## WHAT YOU WILL DO:
Read the material below and tally how many lines hold the word "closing", giving the number and nothing else.

BEGIN THE INPUT

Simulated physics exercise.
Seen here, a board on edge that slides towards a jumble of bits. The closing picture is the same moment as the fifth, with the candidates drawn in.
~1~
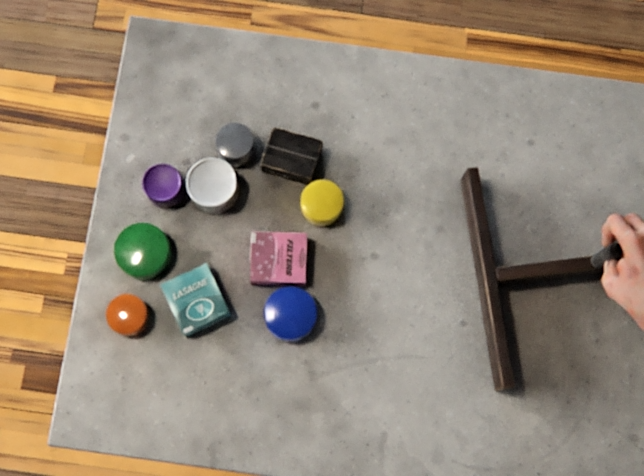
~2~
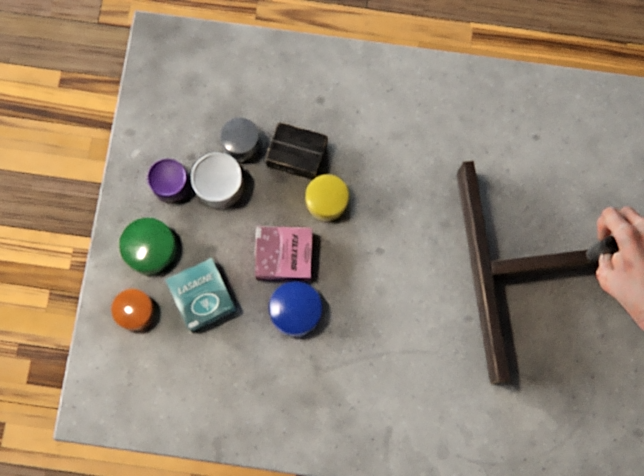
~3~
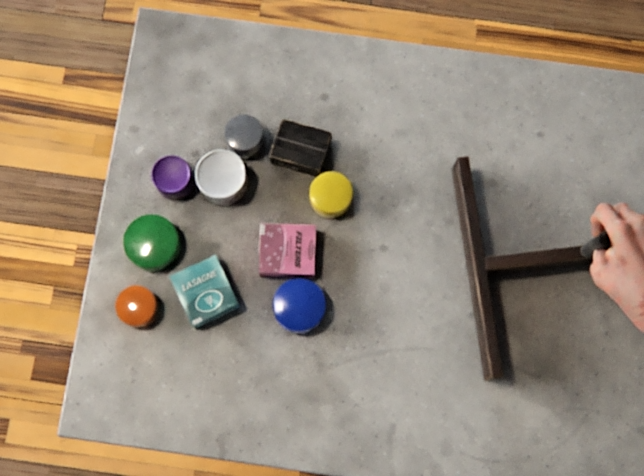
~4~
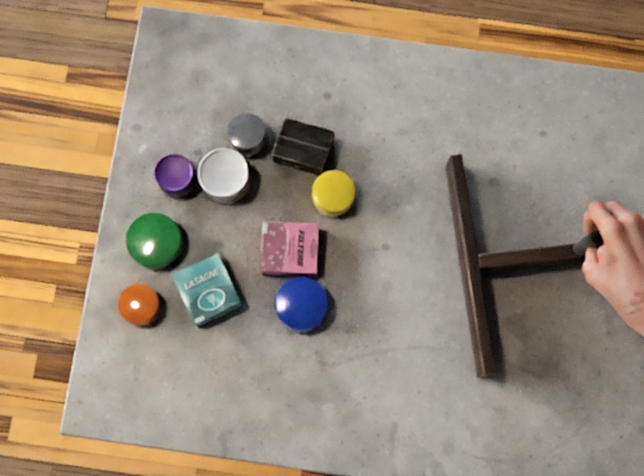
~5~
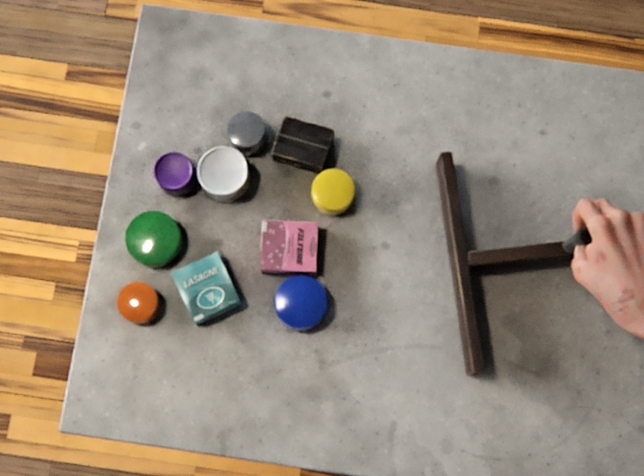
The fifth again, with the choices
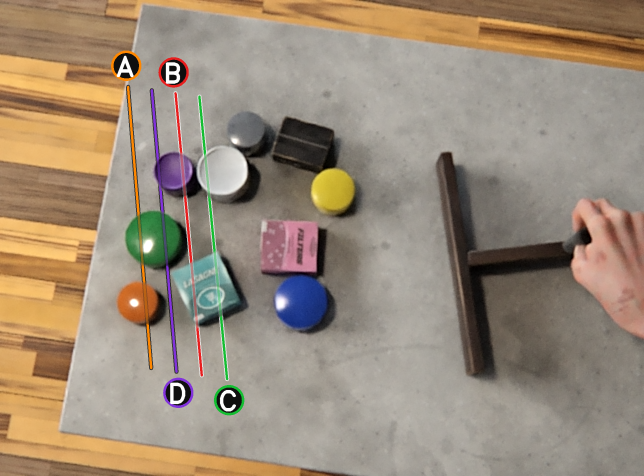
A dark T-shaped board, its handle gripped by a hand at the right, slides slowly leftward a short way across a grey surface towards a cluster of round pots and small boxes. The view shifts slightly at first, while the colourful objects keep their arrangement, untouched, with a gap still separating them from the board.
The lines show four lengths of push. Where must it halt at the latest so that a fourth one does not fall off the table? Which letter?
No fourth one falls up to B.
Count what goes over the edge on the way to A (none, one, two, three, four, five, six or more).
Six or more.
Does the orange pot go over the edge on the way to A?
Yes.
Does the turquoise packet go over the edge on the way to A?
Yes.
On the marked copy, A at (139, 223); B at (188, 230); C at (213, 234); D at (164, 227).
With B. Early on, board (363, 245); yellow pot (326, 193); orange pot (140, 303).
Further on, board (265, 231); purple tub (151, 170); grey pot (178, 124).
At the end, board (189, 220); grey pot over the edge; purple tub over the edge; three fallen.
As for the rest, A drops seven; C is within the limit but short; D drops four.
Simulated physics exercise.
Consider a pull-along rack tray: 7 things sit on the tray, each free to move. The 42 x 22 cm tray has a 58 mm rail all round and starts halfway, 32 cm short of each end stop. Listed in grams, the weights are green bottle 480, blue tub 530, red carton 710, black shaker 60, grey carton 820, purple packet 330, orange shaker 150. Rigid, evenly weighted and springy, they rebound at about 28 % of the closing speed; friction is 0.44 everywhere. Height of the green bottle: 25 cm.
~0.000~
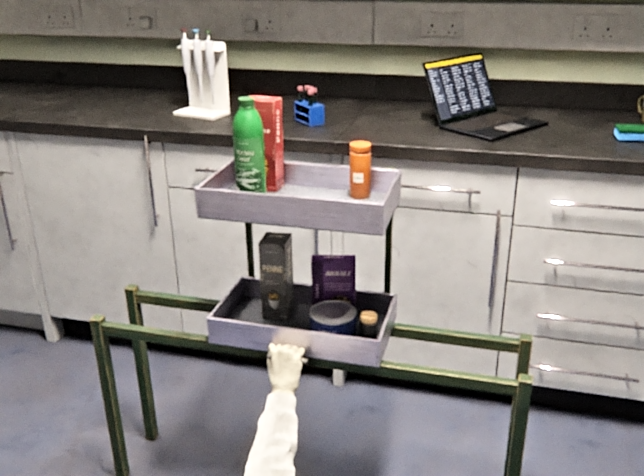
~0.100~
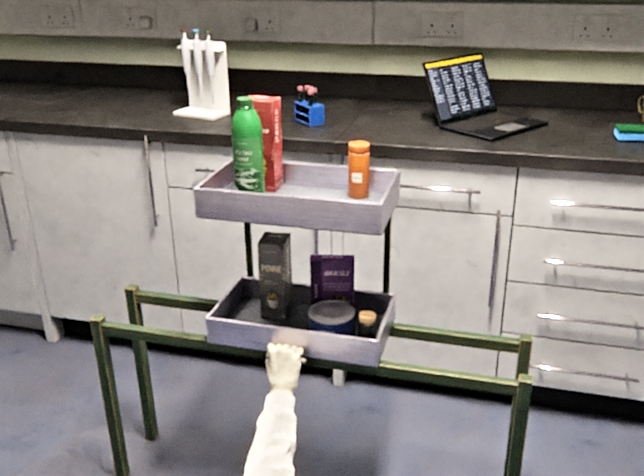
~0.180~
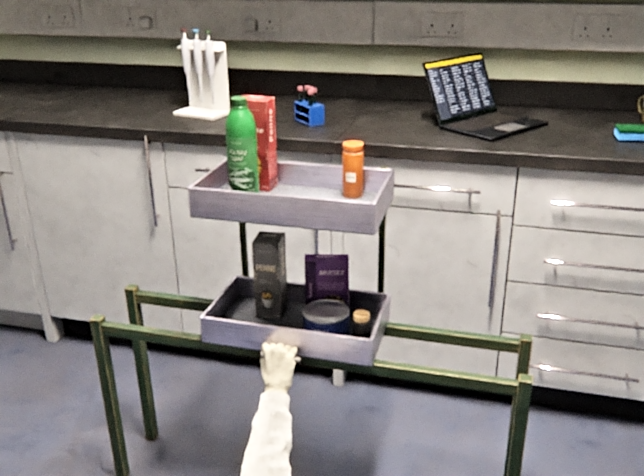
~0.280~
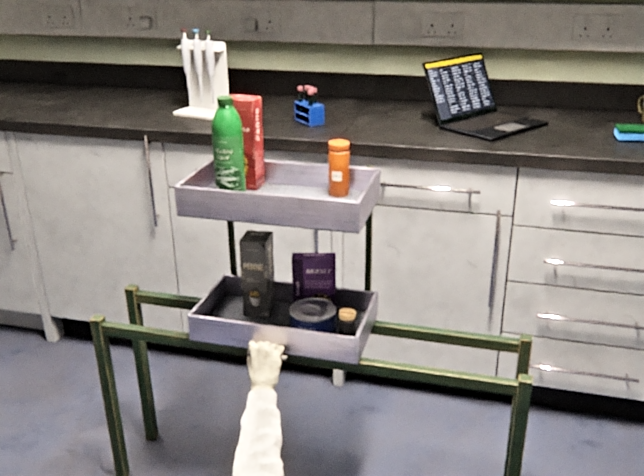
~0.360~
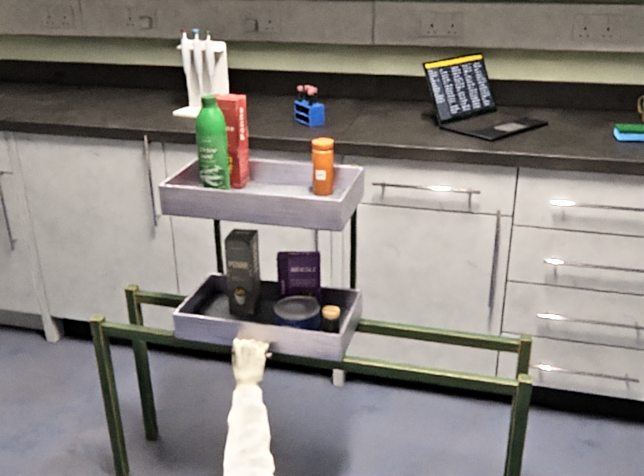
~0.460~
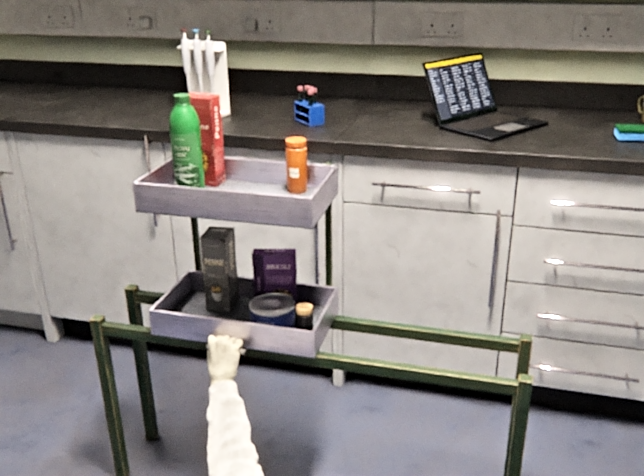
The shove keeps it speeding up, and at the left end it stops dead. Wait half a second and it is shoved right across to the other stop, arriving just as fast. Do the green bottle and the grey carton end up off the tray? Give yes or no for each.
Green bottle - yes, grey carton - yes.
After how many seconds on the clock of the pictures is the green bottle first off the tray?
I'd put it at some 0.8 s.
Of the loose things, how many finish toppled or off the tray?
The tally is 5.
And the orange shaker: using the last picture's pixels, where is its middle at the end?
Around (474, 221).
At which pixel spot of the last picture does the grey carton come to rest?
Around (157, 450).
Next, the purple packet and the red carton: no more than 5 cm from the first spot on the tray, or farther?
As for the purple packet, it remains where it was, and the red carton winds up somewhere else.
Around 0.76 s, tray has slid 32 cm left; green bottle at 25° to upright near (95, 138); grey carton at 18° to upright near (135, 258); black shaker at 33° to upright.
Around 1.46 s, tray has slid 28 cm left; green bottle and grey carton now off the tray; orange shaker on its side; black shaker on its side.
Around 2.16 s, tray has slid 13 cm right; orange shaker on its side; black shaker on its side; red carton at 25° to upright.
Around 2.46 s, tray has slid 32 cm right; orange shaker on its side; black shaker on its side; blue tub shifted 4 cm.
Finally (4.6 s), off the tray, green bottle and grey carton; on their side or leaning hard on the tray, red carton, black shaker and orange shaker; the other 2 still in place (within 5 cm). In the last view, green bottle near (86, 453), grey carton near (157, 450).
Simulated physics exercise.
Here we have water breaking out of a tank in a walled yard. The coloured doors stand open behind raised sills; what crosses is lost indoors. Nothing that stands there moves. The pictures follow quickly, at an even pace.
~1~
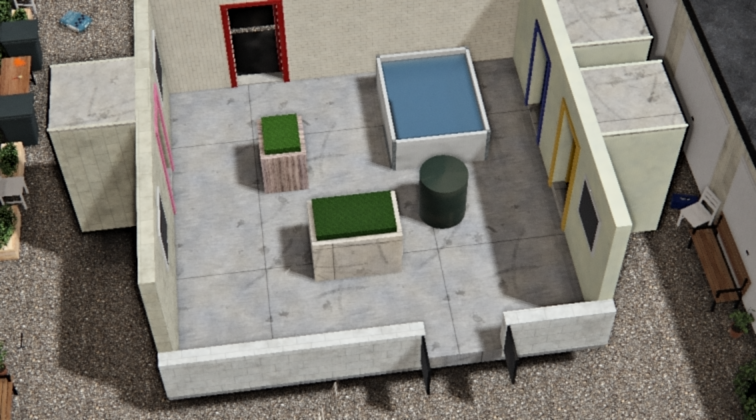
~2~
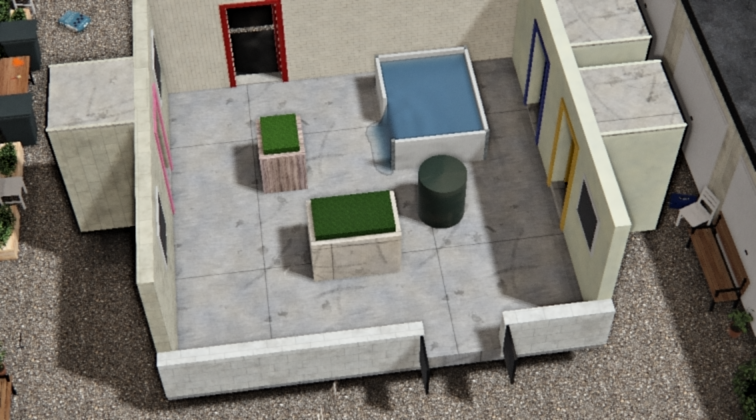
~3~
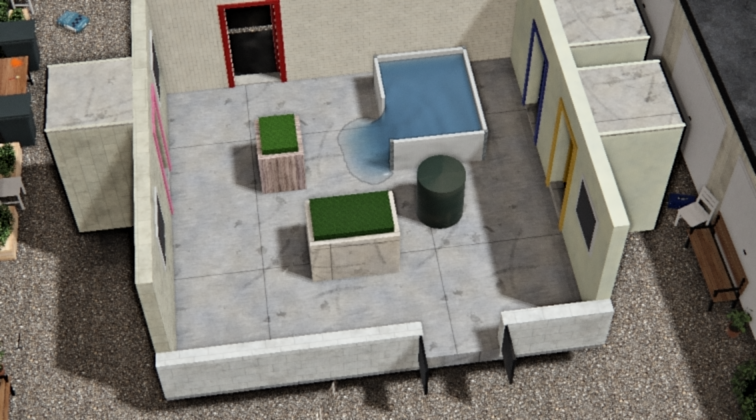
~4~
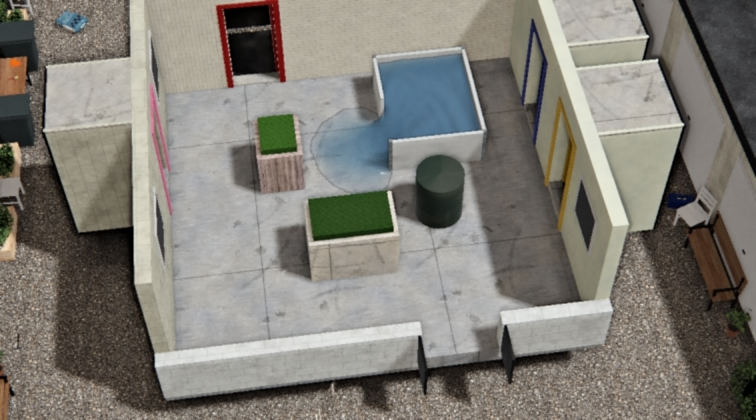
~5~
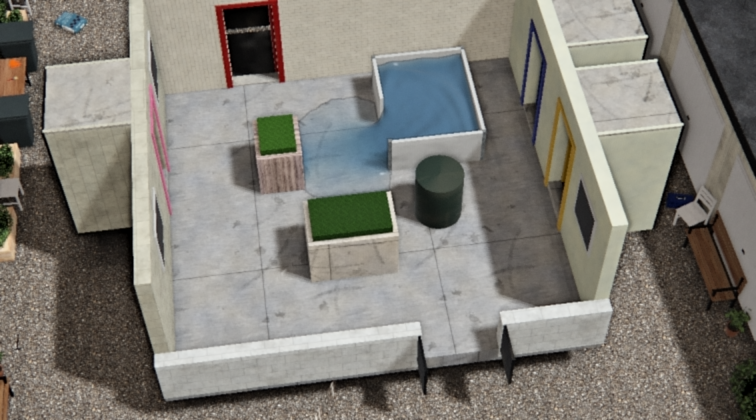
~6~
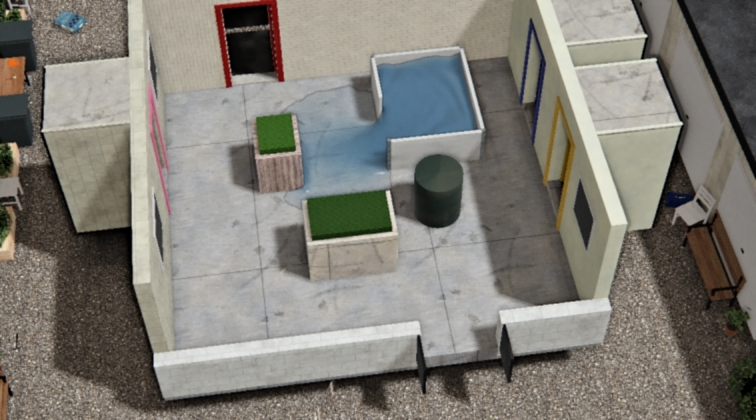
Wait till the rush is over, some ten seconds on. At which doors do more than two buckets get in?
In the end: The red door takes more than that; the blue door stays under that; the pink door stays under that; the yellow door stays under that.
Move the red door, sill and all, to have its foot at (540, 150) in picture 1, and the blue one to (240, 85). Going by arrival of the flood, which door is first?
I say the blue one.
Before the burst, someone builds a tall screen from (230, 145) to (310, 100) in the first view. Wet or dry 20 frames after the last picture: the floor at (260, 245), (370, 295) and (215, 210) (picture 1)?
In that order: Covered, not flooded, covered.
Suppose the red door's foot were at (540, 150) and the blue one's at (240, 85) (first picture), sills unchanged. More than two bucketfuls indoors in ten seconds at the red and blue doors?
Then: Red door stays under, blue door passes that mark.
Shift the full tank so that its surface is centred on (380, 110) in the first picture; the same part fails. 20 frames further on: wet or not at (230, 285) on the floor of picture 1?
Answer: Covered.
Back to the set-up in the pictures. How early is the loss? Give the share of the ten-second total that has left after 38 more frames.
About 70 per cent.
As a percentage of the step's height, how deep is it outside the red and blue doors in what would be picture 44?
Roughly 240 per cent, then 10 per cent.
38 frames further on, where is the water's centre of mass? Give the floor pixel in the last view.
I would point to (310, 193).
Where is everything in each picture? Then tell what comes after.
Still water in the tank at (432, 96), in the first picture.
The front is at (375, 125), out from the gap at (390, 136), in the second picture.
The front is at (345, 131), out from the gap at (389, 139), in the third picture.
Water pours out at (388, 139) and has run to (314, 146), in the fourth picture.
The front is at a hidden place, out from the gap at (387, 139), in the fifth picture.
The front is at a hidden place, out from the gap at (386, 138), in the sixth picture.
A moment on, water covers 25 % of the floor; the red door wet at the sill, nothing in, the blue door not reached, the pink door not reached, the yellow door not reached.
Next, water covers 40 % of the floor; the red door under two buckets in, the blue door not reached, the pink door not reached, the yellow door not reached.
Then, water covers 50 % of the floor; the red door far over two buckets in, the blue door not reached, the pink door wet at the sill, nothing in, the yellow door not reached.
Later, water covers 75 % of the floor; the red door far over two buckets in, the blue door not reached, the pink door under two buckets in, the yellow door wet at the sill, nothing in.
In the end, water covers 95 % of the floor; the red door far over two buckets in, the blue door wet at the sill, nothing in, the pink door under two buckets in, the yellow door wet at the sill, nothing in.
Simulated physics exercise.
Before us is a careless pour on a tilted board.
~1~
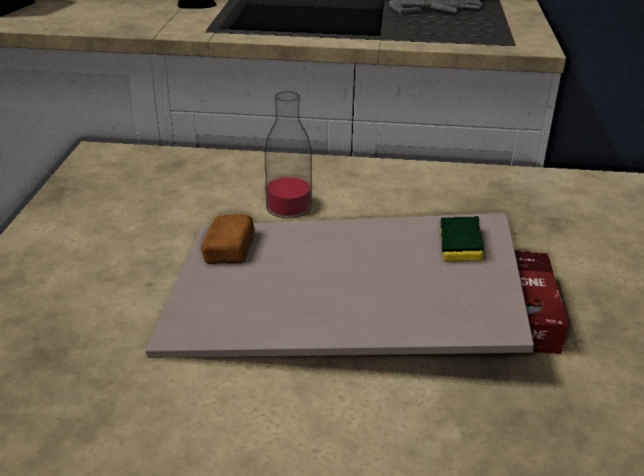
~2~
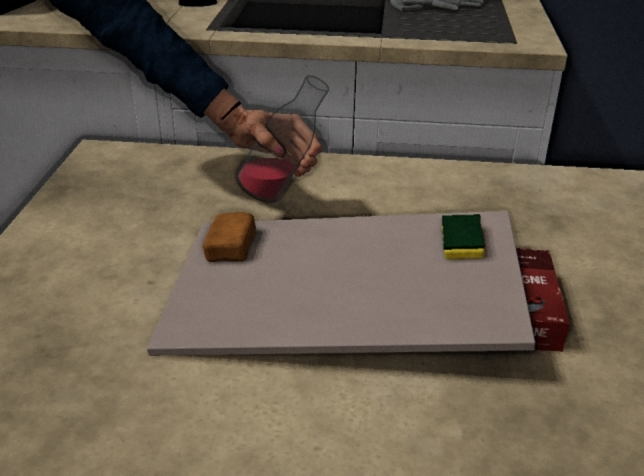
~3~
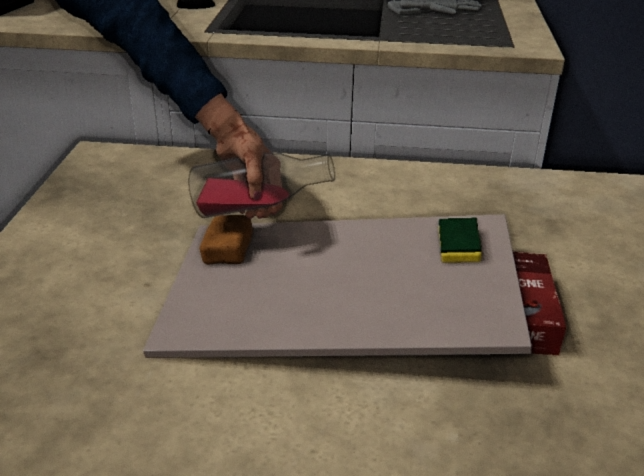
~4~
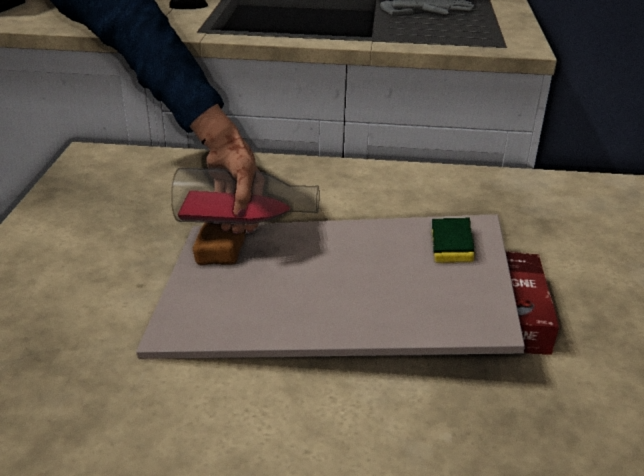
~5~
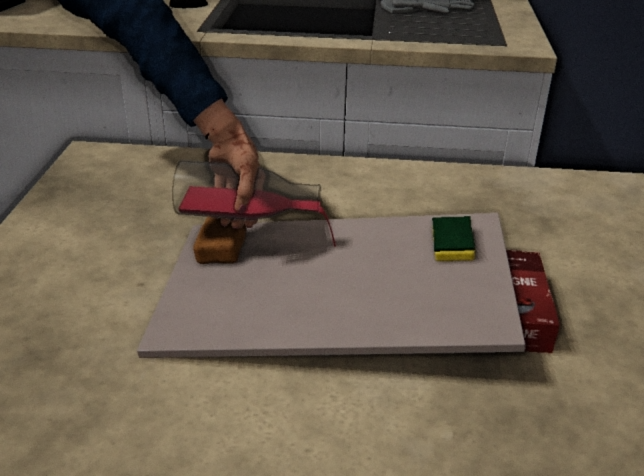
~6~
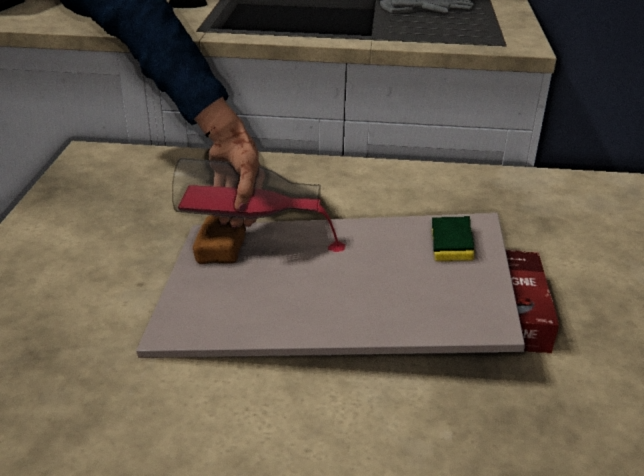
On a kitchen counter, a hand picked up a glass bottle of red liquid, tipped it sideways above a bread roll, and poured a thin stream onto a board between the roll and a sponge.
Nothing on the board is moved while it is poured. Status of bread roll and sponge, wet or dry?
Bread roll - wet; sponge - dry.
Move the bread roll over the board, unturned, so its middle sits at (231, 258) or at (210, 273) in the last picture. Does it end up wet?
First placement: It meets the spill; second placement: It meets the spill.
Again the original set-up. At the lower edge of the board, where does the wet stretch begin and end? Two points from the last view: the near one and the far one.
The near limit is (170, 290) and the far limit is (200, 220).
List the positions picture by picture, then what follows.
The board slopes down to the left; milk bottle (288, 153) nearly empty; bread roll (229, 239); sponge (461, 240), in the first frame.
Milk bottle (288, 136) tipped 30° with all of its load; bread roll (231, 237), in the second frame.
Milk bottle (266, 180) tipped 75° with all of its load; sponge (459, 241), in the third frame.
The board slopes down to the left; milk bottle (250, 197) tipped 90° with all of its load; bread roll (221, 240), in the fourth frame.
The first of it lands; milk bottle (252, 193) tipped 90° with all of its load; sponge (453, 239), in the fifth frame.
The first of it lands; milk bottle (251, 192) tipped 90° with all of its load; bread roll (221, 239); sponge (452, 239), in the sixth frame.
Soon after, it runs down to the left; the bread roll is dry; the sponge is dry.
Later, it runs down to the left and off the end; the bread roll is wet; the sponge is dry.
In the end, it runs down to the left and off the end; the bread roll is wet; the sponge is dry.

END THE INPUT

## RESPONSE:
2